## WHAT THIS TASK INVOLVES:
Each entry needs to be restated exactly as written.

::: RAW RECORDS :::

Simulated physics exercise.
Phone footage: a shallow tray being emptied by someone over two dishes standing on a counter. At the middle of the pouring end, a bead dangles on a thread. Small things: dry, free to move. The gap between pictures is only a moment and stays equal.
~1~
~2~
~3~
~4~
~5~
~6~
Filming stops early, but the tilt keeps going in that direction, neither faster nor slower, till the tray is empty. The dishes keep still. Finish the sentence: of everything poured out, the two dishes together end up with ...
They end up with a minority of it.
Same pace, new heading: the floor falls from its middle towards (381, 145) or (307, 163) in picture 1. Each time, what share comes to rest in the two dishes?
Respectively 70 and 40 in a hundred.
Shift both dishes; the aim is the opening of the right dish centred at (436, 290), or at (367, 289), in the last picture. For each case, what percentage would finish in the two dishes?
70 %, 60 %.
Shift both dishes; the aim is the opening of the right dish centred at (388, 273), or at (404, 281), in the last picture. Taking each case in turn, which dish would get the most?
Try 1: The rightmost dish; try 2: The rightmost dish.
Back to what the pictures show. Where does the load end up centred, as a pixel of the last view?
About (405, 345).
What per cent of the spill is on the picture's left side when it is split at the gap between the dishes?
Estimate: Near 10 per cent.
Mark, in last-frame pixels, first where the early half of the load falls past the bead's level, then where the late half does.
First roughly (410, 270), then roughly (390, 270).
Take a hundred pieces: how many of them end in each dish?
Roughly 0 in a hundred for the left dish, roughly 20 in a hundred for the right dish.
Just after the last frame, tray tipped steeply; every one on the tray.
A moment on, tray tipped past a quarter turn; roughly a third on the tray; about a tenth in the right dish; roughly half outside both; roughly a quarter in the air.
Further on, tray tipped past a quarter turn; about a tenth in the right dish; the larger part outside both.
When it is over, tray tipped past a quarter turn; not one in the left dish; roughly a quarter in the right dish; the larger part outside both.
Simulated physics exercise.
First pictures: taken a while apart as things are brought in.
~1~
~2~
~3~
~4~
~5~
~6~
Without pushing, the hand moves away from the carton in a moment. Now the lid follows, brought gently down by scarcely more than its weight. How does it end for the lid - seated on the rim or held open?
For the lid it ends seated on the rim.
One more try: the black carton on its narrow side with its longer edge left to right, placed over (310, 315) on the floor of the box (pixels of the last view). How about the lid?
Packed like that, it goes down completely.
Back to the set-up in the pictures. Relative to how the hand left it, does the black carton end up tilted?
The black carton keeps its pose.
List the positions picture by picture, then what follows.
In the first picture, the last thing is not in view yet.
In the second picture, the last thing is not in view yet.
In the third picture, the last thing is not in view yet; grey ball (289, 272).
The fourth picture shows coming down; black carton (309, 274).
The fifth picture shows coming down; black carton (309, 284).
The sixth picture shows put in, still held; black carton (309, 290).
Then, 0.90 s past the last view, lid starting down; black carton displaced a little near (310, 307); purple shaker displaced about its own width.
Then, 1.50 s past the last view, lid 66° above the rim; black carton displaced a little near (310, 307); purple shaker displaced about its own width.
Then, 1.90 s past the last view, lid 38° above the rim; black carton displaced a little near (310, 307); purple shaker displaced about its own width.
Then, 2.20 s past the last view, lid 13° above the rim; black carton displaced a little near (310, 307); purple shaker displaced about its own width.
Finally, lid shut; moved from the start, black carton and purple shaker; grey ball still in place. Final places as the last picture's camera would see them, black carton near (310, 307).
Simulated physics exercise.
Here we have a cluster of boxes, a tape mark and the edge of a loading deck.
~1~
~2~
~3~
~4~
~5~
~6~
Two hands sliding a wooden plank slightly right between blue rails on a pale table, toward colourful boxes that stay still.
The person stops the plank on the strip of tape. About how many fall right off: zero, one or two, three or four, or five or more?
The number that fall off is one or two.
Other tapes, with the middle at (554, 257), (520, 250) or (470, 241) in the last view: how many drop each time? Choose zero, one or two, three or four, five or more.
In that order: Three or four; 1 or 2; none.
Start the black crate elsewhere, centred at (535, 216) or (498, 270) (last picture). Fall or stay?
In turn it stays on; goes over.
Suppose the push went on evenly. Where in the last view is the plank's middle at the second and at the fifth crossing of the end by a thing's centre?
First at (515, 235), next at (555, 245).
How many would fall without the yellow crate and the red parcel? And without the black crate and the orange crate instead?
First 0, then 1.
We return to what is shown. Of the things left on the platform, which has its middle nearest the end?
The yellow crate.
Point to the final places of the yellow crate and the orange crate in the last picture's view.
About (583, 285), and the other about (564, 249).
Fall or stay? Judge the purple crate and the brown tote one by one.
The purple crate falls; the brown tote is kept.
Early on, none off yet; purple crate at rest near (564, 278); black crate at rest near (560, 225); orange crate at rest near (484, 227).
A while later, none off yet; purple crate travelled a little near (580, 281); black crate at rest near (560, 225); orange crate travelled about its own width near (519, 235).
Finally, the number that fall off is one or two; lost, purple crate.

:::

## RESULT FOR THIS EXERCISE:
Simulated physics exercise.
Phone footage: a shallow tray being emptied by someone over two dishes standing on a counter. At the middle of the pouring end, a bead dangles on a thread. Small things: dry, free to move. The gap between pictures is only a moment and stays equal.
~1~
~2~
~3~
~4~
~5~
~6~
Filming stops early, but the tilt keeps going in that direction, neither faster nor slower, till the tray is empty. The dishes keep still. Finish the sentence: of everything poured out, the two dishes together end up with ...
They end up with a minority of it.
Same pace, new heading: the floor falls from its middle towards (381, 145) or (307, 163) in picture 1. Each time, what share comes to rest in the two dishes?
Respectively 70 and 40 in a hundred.
Shift both dishes; the aim is the opening of the right dish centred at (436, 290), or at (367, 289), in the last picture. For each case, what percentage would finish in the two dishes?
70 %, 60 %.
Shift both dishes; the aim is the opening of the right dish centred at (388, 273), or at (404, 281), in the last picture. Taking each case in turn, which dish would get the most?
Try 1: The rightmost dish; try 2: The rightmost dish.
Back to what the pictures show. Where does the load end up centred, as a pixel of the last view?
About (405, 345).
What per cent of the spill is on the picture's left side when it is split at the gap between the dishes?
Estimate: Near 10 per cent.
Mark, in last-frame pixels, first where the early half of the load falls past the bead's level, then where the late half does.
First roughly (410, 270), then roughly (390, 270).
Take a hundred pieces: how many of them end in each dish?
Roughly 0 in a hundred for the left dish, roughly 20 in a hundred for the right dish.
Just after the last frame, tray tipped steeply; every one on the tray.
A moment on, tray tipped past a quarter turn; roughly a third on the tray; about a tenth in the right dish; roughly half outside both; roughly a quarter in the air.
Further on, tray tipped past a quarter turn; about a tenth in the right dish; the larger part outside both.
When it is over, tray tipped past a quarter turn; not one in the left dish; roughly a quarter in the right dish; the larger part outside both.
Simulated physics exercise.
First pictures: taken a while apart as things are brought in.
~1~
~2~
~3~
~4~
~5~
~6~
Without pushing, the hand moves away from the carton in a moment. Now the lid follows, brought gently down by scarcely more than its weight. How does it end for the lid - seated on the rim or held open?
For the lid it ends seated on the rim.
One more try: the black carton on its narrow side with its longer edge left to right, placed over (310, 315) on the floor of the box (pixels of the last view). How about the lid?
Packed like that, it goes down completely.
Back to the set-up in the pictures. Relative to how the hand left it, does the black carton end up tilted?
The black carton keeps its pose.
List the positions picture by picture, then what follows.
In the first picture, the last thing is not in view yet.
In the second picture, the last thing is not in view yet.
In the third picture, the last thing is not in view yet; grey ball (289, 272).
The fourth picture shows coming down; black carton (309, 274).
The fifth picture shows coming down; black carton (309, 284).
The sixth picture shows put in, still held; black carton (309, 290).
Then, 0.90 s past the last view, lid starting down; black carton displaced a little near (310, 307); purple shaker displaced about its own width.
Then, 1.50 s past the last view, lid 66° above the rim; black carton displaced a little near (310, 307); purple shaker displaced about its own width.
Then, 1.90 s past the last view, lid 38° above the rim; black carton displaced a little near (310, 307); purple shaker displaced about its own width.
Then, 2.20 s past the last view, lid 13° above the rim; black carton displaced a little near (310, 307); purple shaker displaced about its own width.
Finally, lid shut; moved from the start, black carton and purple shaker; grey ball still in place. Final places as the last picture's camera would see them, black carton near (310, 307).
Simulated physics exercise.
Here we have a cluster of boxes, a tape mark and the edge of a loading deck.
~1~
~2~
~3~
~4~
~5~
~6~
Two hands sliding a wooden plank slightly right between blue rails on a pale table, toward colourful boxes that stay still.
The person stops the plank on the strip of tape. About how many fall right off: zero, one or two, three or four, or five or more?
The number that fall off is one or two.
Other tapes, with the middle at (554, 257), (520, 250) or (470, 241) in the last view: how many drop each time? Choose zero, one or two, three or four, five or more.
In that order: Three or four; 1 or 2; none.
Start the black crate elsewhere, centred at (535, 216) or (498, 270) (last picture). Fall or stay?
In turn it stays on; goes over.
Suppose the push went on evenly. Where in the last view is the plank's middle at the second and at the fifth crossing of the end by a thing's centre?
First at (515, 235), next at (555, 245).
How many would fall without the yellow crate and the red parcel? And without the black crate and the orange crate instead?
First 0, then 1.
We return to what is shown. Of the things left on the platform, which has its middle nearest the end?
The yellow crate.
Point to the final places of the yellow crate and the orange crate in the last picture's view.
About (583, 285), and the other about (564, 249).
Fall or stay? Judge the purple crate and the brown tote one by one.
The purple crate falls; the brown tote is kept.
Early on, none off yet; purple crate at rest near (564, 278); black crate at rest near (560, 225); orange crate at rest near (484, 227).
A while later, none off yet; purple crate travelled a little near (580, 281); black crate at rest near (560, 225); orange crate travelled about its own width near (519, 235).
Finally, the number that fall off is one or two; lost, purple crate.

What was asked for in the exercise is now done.